WORK TO COMPLETE:
Read the data and repeat all of it exactly.

* Begin INPUT DATA *

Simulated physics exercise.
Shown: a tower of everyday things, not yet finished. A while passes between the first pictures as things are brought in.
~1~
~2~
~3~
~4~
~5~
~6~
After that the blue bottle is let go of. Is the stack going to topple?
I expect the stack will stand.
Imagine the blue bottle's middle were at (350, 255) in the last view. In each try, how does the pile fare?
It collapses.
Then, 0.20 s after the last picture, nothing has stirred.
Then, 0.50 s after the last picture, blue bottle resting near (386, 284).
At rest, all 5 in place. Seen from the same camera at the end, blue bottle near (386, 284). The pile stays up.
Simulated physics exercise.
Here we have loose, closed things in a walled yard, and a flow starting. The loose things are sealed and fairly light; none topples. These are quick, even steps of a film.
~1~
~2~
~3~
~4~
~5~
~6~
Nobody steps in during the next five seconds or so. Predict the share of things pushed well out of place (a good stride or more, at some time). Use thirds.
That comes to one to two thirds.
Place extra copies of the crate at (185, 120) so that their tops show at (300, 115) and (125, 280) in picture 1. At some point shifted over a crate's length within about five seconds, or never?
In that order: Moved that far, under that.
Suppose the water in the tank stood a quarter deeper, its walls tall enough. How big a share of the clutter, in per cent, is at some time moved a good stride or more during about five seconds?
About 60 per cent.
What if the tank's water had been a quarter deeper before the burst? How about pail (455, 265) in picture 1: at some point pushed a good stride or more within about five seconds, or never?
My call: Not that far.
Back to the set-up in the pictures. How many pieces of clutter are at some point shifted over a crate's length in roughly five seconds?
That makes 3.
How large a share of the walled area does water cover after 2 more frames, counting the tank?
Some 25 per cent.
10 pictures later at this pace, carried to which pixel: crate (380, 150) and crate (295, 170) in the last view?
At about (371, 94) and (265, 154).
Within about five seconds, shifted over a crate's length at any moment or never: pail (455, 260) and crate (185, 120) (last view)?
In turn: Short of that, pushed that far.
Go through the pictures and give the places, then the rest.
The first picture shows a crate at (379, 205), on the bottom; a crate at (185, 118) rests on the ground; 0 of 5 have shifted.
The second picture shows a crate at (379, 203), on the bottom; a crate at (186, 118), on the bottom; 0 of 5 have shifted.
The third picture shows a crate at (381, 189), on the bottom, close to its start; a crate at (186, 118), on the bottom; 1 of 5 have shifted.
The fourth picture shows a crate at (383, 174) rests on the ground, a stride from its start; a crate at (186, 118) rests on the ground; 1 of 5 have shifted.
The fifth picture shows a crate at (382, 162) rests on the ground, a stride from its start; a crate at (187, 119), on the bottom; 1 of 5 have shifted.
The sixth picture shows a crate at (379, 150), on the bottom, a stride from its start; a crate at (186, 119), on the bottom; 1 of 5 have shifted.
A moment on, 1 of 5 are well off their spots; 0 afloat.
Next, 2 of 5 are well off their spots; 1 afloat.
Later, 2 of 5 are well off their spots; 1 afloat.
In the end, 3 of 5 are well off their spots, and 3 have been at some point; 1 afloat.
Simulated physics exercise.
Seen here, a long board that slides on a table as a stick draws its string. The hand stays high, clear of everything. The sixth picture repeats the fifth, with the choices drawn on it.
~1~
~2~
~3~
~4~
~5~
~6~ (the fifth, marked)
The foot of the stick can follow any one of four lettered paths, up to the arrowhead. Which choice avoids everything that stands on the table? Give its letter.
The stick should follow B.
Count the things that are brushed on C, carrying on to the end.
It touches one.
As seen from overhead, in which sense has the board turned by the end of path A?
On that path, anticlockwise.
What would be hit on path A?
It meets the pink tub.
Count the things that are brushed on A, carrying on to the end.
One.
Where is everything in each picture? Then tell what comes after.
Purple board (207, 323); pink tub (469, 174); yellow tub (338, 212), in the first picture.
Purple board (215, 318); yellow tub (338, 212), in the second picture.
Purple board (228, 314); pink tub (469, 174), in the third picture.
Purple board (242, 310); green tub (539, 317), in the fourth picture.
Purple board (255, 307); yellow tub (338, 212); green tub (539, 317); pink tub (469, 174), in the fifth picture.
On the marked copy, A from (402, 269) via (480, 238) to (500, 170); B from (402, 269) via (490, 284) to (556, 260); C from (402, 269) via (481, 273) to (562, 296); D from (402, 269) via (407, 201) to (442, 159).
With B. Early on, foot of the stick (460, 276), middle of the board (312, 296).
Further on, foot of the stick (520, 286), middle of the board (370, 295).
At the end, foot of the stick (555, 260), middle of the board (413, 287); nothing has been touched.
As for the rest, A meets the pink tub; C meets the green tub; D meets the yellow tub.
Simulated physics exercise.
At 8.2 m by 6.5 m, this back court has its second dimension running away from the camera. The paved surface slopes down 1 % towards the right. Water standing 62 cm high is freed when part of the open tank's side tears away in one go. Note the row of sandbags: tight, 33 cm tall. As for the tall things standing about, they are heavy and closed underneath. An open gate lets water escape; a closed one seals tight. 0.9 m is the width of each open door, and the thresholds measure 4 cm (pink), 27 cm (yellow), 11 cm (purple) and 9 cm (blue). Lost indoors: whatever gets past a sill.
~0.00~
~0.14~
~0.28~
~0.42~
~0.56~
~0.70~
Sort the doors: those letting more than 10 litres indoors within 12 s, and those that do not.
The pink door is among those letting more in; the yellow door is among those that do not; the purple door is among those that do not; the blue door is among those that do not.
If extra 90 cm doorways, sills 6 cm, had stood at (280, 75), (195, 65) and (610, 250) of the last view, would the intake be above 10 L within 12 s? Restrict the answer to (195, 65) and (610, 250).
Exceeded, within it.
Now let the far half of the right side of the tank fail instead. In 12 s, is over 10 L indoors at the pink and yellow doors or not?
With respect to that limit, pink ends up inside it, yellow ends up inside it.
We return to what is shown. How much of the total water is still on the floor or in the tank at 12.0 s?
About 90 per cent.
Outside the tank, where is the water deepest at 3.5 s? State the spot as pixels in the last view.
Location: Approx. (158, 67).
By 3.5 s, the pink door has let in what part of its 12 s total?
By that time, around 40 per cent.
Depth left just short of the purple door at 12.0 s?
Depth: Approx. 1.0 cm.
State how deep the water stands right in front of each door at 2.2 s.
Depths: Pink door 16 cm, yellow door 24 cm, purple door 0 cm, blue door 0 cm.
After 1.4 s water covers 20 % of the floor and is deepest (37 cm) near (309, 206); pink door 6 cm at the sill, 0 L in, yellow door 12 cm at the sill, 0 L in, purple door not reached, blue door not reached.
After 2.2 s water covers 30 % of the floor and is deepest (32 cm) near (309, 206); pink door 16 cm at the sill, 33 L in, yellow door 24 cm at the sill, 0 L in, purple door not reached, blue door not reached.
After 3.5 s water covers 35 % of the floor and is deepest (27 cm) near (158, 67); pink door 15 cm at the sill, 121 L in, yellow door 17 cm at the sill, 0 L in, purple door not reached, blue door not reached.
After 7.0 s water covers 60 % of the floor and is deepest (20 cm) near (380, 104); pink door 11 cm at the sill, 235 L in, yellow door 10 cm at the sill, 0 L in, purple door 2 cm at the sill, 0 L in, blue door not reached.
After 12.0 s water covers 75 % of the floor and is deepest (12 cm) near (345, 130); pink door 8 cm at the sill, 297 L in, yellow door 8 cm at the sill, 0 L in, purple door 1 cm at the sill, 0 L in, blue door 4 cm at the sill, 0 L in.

* End INPUT DATA *

ANSWER IN FULL:
Simulated physics exercise.
Shown: a tower of everyday things, not yet finished. A while passes between the first pictures as things are brought in.
~1~
~2~
~3~
~4~
~5~
~6~
After that the blue bottle is let go of. Is the stack going to topple?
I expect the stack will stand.
Imagine the blue bottle's middle were at (350, 255) in the last view. In each try, how does the pile fare?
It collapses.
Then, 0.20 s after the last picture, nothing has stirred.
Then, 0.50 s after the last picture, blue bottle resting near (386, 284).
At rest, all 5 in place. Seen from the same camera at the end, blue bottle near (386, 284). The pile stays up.
Simulated physics exercise.
Here we have loose, closed things in a walled yard, and a flow starting. The loose things are sealed and fairly light; none topples. These are quick, even steps of a film.
~1~
~2~
~3~
~4~
~5~
~6~
Nobody steps in during the next five seconds or so. Predict the share of things pushed well out of place (a good stride or more, at some time). Use thirds.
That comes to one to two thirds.
Place extra copies of the crate at (185, 120) so that their tops show at (300, 115) and (125, 280) in picture 1. At some point shifted over a crate's length within about five seconds, or never?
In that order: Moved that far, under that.
Suppose the water in the tank stood a quarter deeper, its walls tall enough. How big a share of the clutter, in per cent, is at some time moved a good stride or more during about five seconds?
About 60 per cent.
What if the tank's water had been a quarter deeper before the burst? How about pail (455, 265) in picture 1: at some point pushed a good stride or more within about five seconds, or never?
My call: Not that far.
Back to the set-up in the pictures. How many pieces of clutter are at some point shifted over a crate's length in roughly five seconds?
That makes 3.
How large a share of the walled area does water cover after 2 more frames, counting the tank?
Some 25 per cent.
10 pictures later at this pace, carried to which pixel: crate (380, 150) and crate (295, 170) in the last view?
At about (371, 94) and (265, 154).
Within about five seconds, shifted over a crate's length at any moment or never: pail (455, 260) and crate (185, 120) (last view)?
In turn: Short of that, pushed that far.
Go through the pictures and give the places, then the rest.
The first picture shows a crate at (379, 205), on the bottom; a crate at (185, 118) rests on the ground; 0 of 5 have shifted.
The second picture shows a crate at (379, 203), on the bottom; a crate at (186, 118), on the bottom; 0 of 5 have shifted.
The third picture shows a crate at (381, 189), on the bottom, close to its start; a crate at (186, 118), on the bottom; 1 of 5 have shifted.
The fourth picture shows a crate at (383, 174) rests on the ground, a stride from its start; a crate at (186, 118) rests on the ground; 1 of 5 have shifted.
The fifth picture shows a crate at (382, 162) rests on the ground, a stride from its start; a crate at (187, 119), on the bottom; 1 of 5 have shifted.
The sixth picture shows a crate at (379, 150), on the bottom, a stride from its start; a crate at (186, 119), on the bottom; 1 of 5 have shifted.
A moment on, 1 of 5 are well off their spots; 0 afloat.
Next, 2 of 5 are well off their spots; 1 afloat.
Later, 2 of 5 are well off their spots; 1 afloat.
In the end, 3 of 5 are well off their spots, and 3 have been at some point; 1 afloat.
Simulated physics exercise.
Seen here, a long board that slides on a table as a stick draws its string. The hand stays high, clear of everything. The sixth picture repeats the fifth, with the choices drawn on it.
~1~
~2~
~3~
~4~
~5~
~6~ (the fifth, marked)
The foot of the stick can follow any one of four lettered paths, up to the arrowhead. Which choice avoids everything that stands on the table? Give its letter.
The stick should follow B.
Count the things that are brushed on C, carrying on to the end.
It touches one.
As seen from overhead, in which sense has the board turned by the end of path A?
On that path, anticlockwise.
What would be hit on path A?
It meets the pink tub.
Count the things that are brushed on A, carrying on to the end.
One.
Where is everything in each picture? Then tell what comes after.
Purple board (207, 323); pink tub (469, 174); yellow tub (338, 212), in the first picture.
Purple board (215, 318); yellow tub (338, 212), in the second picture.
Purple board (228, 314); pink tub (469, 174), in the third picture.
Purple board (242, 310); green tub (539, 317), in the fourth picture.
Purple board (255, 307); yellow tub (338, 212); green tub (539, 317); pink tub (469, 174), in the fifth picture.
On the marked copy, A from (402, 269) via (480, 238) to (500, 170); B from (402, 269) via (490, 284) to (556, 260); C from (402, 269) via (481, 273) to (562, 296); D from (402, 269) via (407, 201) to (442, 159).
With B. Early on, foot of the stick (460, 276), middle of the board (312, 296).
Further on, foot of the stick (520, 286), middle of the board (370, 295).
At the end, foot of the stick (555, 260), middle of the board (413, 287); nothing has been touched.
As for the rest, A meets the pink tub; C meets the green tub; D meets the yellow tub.
Simulated physics exercise.
At 8.2 m by 6.5 m, this back court has its second dimension running away from the camera. The paved surface slopes down 1 % towards the right. Water standing 62 cm high is freed when part of the open tank's side tears away in one go. Note the row of sandbags: tight, 33 cm tall. As for the tall things standing about, they are heavy and closed underneath. An open gate lets water escape; a closed one seals tight. 0.9 m is the width of each open door, and the thresholds measure 4 cm (pink), 27 cm (yellow), 11 cm (purple) and 9 cm (blue). Lost indoors: whatever gets past a sill.
~0.00~
~0.14~
~0.28~
~0.42~
~0.56~
~0.70~
Sort the doors: those letting more than 10 litres indoors within 12 s, and those that do not.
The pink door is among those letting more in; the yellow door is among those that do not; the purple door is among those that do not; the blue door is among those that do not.
If extra 90 cm doorways, sills 6 cm, had stood at (280, 75), (195, 65) and (610, 250) of the last view, would the intake be above 10 L within 12 s? Restrict the answer to (195, 65) and (610, 250).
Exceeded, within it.
Now let the far half of the right side of the tank fail instead. In 12 s, is over 10 L indoors at the pink and yellow doors or not?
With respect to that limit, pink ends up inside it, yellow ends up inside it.
We return to what is shown. How much of the total water is still on the floor or in the tank at 12.0 s?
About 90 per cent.
Outside the tank, where is the water deepest at 3.5 s? State the spot as pixels in the last view.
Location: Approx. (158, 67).
By 3.5 s, the pink door has let in what part of its 12 s total?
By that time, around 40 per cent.
Depth left just short of the purple door at 12.0 s?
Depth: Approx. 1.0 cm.
State how deep the water stands right in front of each door at 2.2 s.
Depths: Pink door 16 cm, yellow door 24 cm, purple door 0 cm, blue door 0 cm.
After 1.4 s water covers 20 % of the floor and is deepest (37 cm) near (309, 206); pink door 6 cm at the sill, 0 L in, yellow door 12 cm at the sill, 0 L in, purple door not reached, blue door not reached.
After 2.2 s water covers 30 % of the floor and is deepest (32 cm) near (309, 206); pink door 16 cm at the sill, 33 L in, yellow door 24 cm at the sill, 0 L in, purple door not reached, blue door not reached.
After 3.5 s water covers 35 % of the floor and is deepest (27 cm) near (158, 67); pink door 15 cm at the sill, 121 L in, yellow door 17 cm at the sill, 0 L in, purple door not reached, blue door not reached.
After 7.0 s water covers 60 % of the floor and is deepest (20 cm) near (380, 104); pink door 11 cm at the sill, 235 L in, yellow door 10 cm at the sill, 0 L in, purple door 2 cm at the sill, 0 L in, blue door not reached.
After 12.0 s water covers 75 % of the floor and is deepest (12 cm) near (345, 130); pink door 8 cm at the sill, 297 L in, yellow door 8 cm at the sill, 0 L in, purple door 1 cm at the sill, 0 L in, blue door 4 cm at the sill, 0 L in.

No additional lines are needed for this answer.